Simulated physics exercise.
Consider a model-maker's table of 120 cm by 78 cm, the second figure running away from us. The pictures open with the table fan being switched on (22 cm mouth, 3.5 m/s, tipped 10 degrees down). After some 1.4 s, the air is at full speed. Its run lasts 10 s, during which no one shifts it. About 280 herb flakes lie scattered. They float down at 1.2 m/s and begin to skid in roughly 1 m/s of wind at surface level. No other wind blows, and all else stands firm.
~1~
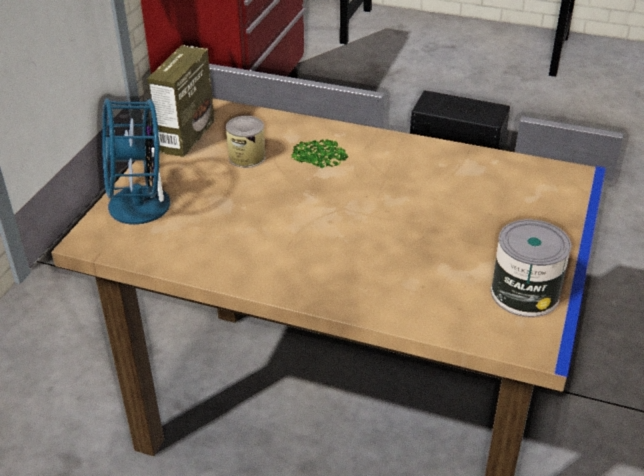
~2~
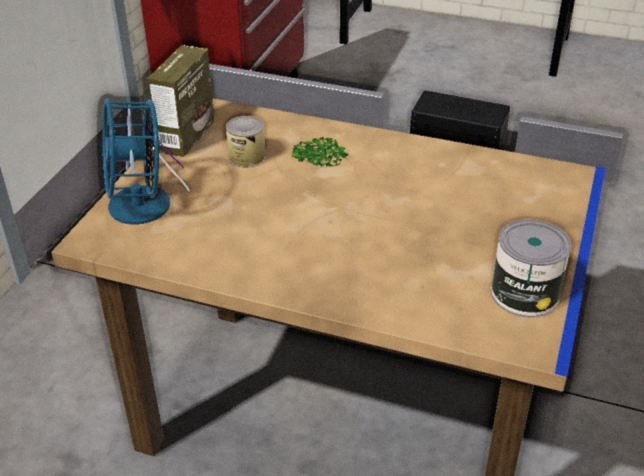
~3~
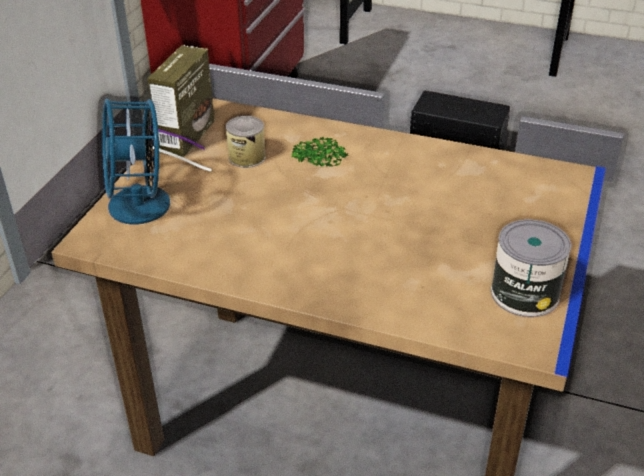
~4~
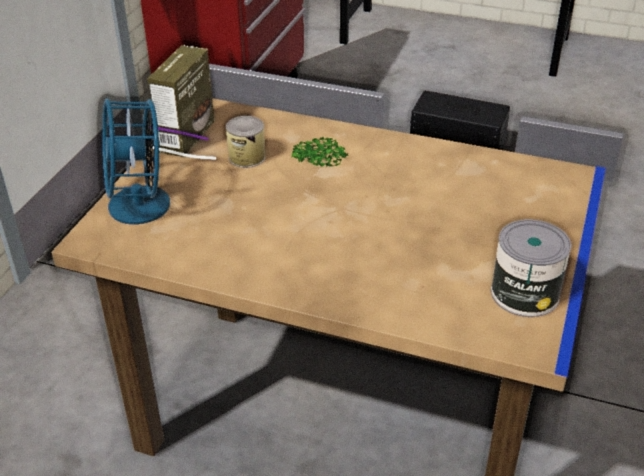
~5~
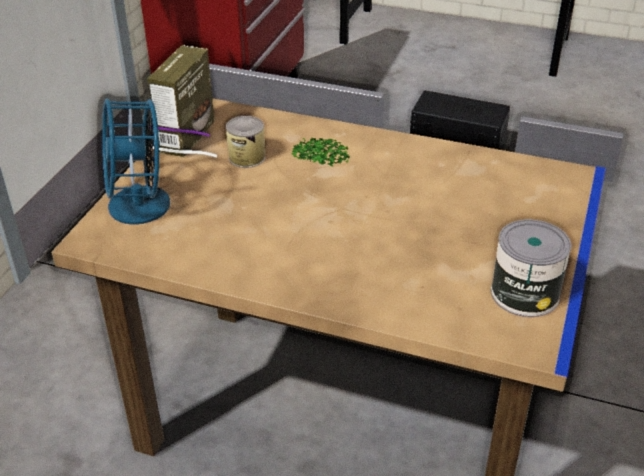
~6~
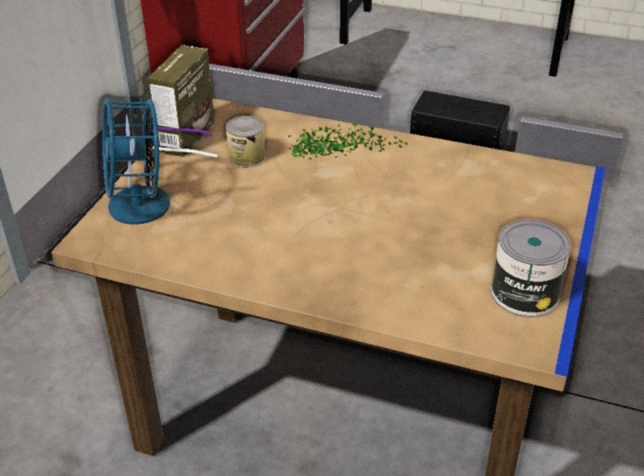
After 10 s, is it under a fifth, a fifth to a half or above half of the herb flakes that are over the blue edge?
Most likely a share below one fifth.
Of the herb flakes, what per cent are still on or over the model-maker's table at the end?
I'd say close to 10 percent.
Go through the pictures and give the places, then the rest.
The middle of the herb flakes is near (317, 154), none has stirred yet and the mouth of the table fan is at (130, 149), in the first picture.
The middle of the herb flakes is near (317, 152), none has stirred yet and the blue edge is centred on (589, 258), in the second picture.
The middle of the herb flakes is near (317, 152), none has stirred yet, the top of a tin is at (245, 126) and the top of a carton is at (178, 63), in the third picture.
The middle of the herb flakes is near (317, 152) and none has stirred yet, in the fourth picture.
The middle of the herb flakes is near (321, 152), the farthest in sight from the table fan is at (347, 149) and about 20 % have left their places, in the fifth picture.
The middle of the herb flakes is near (326, 143), the farthest in sight from the table fan is at (406, 144) and about 65 % have left their places, in the sixth picture.
Then, 0.9 s after the last picture, 0 % are over the blue edge; the middle of those still in play is near (326, 145); 24 % have settled or left.
Then, 2.1 s after the last picture, 0 % are over the blue edge; the middle of those still in play is near (322, 143); 45 % have settled or left.
Then, 4.4 s after the last picture, 0 % are over the blue edge; the middle of those still in play is near (335, 133); 77 % have settled or left.
Then, 8.9 s after the last picture, at the end, 1 % are over the blue edge.
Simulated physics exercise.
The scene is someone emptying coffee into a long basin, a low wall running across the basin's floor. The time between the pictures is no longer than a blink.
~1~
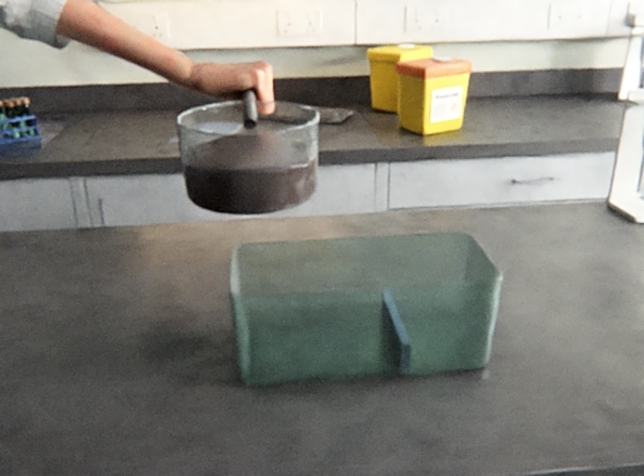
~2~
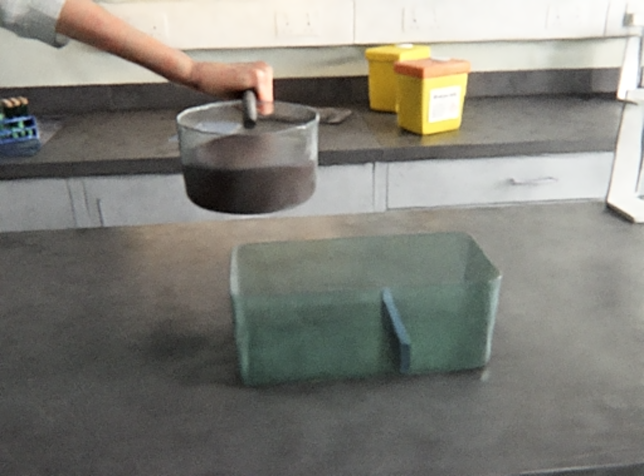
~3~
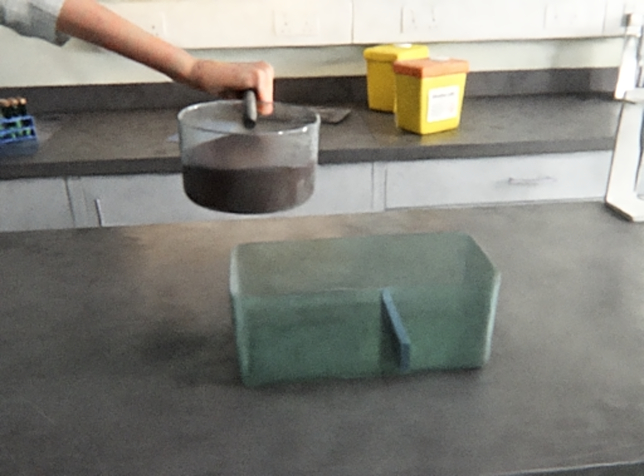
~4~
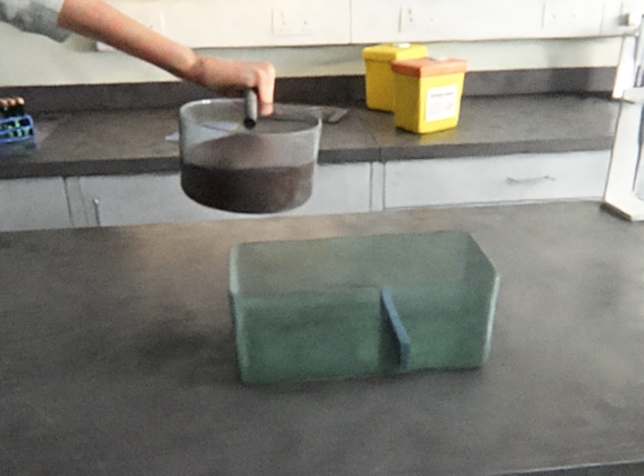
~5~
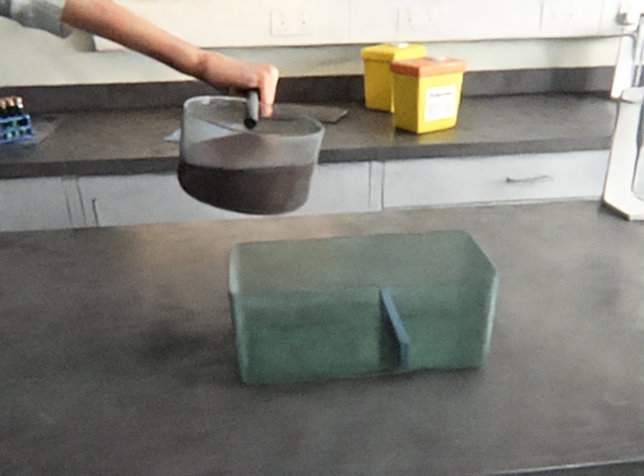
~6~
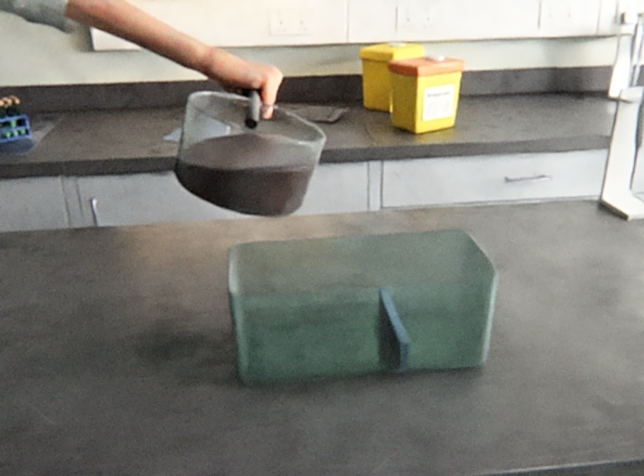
In this clip, a hand holds a clear round container of dark liquid above a long greenish basin on a dark countertop, then gradually tilts it to the right while the basin stays still.
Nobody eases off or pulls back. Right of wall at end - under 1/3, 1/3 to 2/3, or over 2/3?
Under 1/3.
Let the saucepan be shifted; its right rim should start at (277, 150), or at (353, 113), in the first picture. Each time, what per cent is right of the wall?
Roughly 10 in a hundred the first time and 45 in a hundred the second.
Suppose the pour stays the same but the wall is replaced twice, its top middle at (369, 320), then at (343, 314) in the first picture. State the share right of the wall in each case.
First try close to 40 percent, second try close to 80 percent.
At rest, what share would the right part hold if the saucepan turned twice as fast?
Near 10 parts in a hundred.
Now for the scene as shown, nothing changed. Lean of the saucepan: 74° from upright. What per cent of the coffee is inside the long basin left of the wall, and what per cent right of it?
Left side around 5 per cent; right side around 0 per cent.
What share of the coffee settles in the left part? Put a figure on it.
I'd estimate around 95 per cent.
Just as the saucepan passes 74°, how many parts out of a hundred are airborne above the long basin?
Roughly 30 percent.
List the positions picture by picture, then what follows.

====================

TASK PROMPT - Repeat the entries exactly. Pictures are excluded from the copy.

ANSWER -
Simulated physics exercise.
Consider a model-maker's table of 120 cm by 78 cm, the second figure running away from us. The pictures open with the table fan being switched on (22 cm mouth, 3.5 m/s, tipped 10 degrees down). After some 1.4 s, the air is at full speed. Its run lasts 10 s, during which no one shifts it. About 280 herb flakes lie scattered. They float down at 1.2 m/s and begin to skid in roughly 1 m/s of wind at surface level. No other wind blows, and all else stands firm.
~1~
~2~
~3~
~4~
~5~
~6~
After 10 s, is it under a fifth, a fifth to a half or above half of the herb flakes that are over the blue edge?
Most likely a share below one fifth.
Of the herb flakes, what per cent are still on or over the model-maker's table at the end?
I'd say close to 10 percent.
Go through the pictures and give the places, then the rest.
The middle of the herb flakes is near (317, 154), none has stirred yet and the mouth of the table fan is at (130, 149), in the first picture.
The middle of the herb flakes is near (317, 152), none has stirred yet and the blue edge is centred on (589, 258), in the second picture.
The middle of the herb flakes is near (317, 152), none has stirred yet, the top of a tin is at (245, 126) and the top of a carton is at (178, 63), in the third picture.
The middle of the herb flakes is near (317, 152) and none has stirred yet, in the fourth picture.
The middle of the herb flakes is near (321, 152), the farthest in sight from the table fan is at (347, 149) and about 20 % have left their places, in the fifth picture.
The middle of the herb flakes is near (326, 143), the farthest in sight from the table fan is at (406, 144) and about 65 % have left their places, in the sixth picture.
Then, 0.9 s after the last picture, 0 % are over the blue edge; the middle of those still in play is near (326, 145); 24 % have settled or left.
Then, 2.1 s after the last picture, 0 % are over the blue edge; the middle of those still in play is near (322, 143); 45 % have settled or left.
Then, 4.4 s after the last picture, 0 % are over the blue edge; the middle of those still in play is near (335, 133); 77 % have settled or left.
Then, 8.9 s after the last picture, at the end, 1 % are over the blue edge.
Simulated physics exercise.
The scene is someone emptying coffee into a long basin, a low wall running across the basin's floor. The time between the pictures is no longer than a blink.
~1~
~2~
~3~
~4~
~5~
~6~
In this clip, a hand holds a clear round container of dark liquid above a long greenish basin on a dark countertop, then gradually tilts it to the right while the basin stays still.
Nobody eases off or pulls back. Right of wall at end - under 1/3, 1/3 to 2/3, or over 2/3?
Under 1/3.
Let the saucepan be shifted; its right rim should start at (277, 150), or at (353, 113), in the first picture. Each time, what per cent is right of the wall?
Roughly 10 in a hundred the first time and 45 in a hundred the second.
Suppose the pour stays the same but the wall is replaced twice, its top middle at (369, 320), then at (343, 314) in the first picture. State the share right of the wall in each case.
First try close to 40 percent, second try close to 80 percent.
At rest, what share would the right part hold if the saucepan turned twice as fast?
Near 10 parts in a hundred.
Now for the scene as shown, nothing changed. Lean of the saucepan: 74° from upright. What per cent of the coffee is inside the long basin left of the wall, and what per cent right of it?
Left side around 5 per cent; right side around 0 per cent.
What share of the coffee settles in the left part? Put a figure on it.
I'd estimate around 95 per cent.
Just as the saucepan passes 74°, how many parts out of a hundred are airborne above the long basin?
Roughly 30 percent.
List the positions picture by picture, then what follows.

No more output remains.